- Task details
Output the line containing "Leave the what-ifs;" and all subsequent lines of the listing below, copied exactly, with no other lines.

======== Available data

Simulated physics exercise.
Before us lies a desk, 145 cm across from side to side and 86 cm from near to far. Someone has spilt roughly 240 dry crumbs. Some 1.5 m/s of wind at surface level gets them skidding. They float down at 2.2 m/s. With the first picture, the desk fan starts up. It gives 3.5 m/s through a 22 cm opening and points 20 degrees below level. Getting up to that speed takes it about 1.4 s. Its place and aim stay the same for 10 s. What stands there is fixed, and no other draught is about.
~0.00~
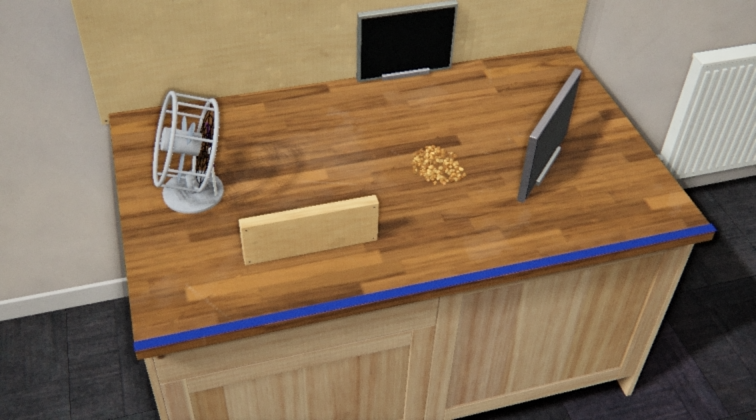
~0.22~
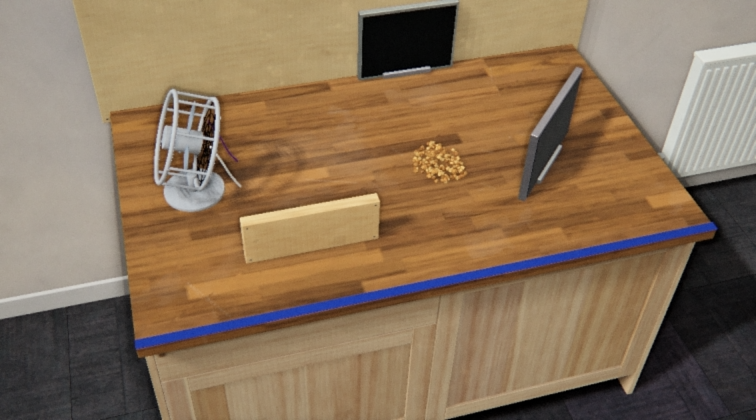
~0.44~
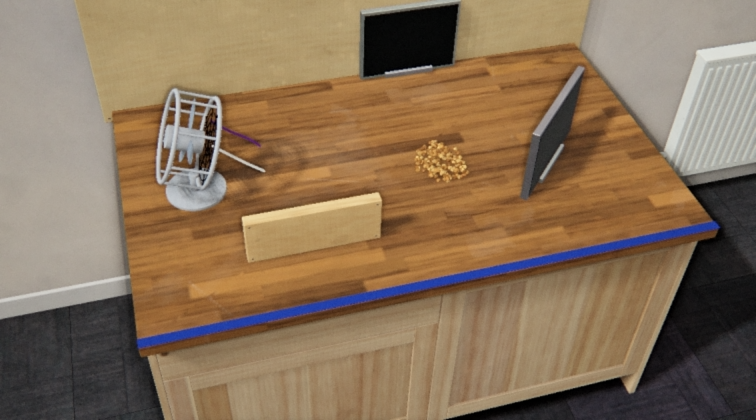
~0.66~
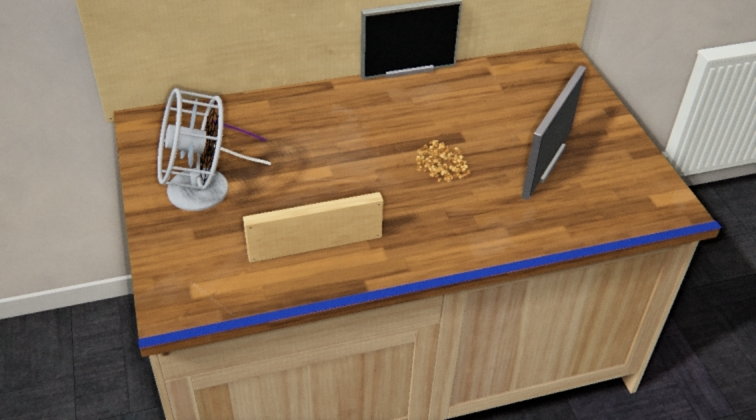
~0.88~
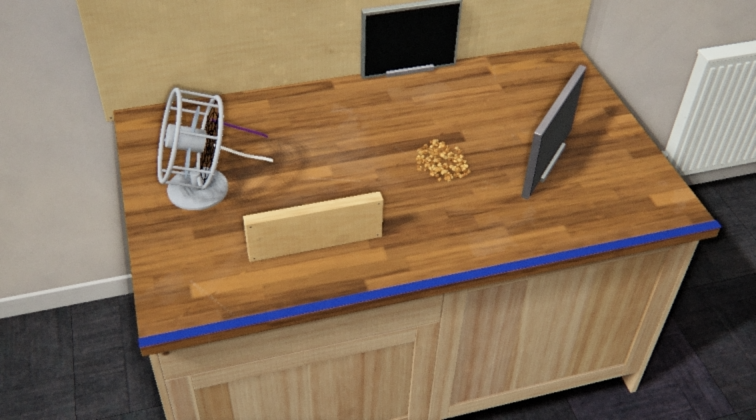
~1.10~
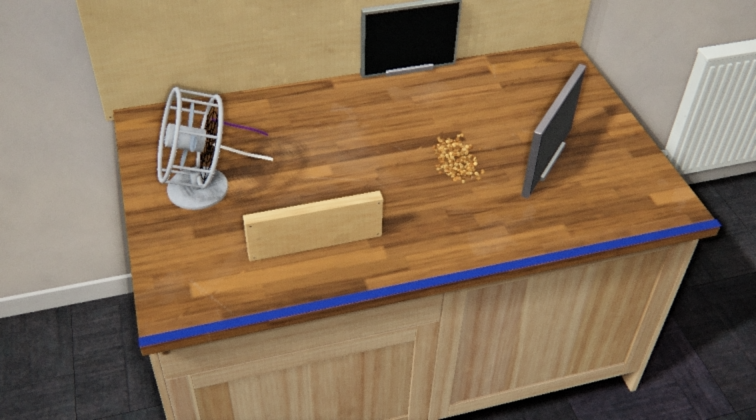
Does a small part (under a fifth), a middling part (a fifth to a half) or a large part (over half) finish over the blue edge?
A small part.
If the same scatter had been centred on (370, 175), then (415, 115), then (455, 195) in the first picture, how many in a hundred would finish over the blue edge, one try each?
Taking the three spots in order, you'd get around 15 percent, 0 percent and 70 percent.
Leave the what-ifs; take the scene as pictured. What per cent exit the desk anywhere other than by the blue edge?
My best guess is roughly 80 %.
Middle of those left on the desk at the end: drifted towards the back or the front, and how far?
Moved forward, around 5 cm.
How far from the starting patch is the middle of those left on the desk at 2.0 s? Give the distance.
About 30 cm.
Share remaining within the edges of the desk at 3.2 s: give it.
It should be roughly 30 % by then.
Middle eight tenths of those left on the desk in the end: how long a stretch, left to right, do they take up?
Roughly 10 cm from left to right.
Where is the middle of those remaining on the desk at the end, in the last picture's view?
Near (534, 162).
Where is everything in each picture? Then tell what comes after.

================

- Finished exercise
Leave the what-ifs; take the scene as pictured. What per cent exit the desk anywhere other than by the blue edge?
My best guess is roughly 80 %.
Middle of those left on the desk at the end: drifted towards the back or the front, and how far?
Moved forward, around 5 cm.
How far from the starting patch is the middle of those left on the desk at 2.0 s? Give the distance.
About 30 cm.
Share remaining within the edges of the desk at 3.2 s: give it.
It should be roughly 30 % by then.
Middle eight tenths of those left on the desk in the end: how long a stretch, left to right, do they take up?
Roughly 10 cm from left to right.
Where is the middle of those remaining on the desk at the end, in the last picture's view?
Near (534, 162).
Where is everything in each picture? Then tell what comes after.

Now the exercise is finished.